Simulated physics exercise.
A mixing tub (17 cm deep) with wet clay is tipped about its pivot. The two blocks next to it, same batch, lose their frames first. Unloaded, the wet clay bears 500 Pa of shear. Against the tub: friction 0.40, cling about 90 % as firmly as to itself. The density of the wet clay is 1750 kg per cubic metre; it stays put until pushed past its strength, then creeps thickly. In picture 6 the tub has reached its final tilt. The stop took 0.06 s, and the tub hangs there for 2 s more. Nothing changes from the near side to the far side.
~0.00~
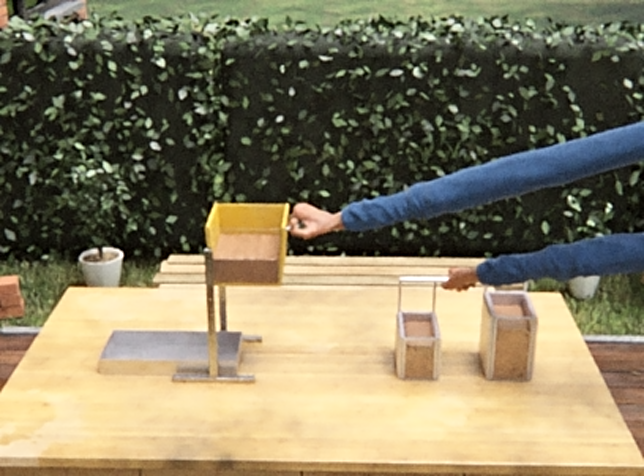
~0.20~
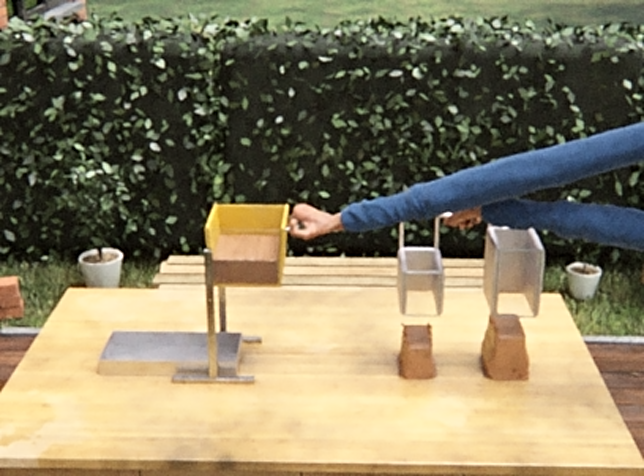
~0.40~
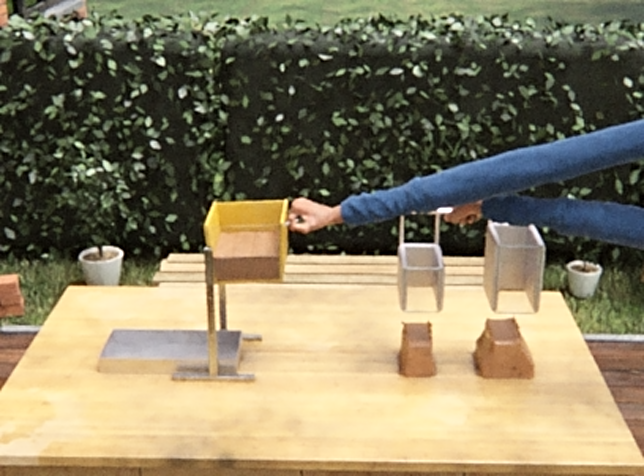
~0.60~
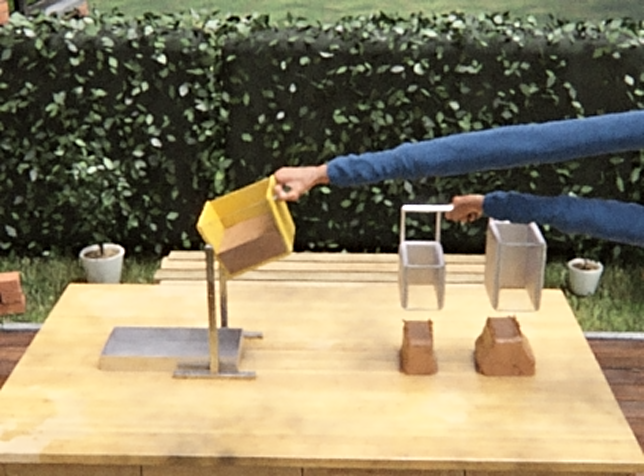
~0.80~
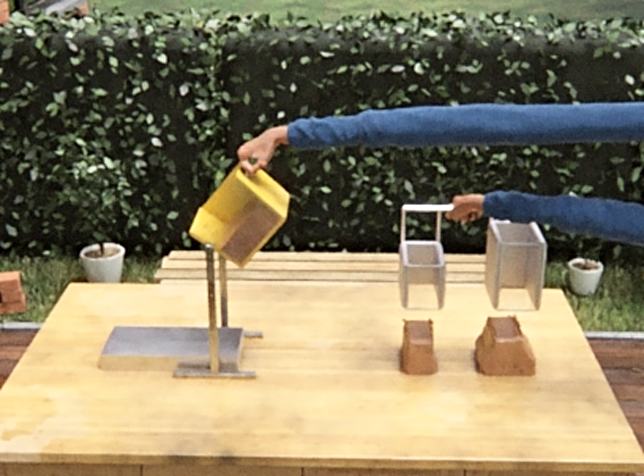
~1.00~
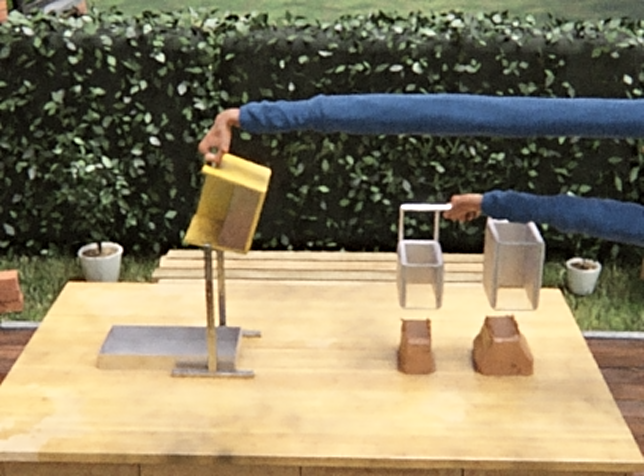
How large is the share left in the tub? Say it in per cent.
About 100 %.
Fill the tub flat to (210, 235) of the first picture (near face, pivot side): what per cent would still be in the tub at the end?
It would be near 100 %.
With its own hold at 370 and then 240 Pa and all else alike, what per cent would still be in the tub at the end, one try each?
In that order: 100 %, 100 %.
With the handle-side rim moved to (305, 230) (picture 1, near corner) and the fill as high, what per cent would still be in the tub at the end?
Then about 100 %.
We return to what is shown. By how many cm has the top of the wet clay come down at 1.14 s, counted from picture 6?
_ _ _
**Task instructions:** Retype the whole listing, keeping every line identical and omitting all pictures.

**Answer in full:**
Simulated physics exercise.
A mixing tub (17 cm deep) with wet clay is tipped about its pivot. The two blocks next to it, same batch, lose their frames first. Unloaded, the wet clay bears 500 Pa of shear. Against the tub: friction 0.40, cling about 90 % as firmly as to itself. The density of the wet clay is 1750 kg per cubic metre; it stays put until pushed past its strength, then creeps thickly. In picture 6 the tub has reached its final tilt. The stop took 0.06 s, and the tub hangs there for 2 s more. Nothing changes from the near side to the far side.
~0.00~
~0.20~
~0.40~
~0.60~
~0.80~
~1.00~
How large is the share left in the tub? Say it in per cent.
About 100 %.
Fill the tub flat to (210, 235) of the first picture (near face, pivot side): what per cent would still be in the tub at the end?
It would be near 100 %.
With its own hold at 370 and then 240 Pa and all else alike, what per cent would still be in the tub at the end, one try each?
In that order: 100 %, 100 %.
With the handle-side rim moved to (305, 230) (picture 1, near corner) and the fill as high, what per cent would still be in the tub at the end?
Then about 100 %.
We return to what is shown. By how many cm has the top of the wet clay come down at 1.14 s, counted from picture 6?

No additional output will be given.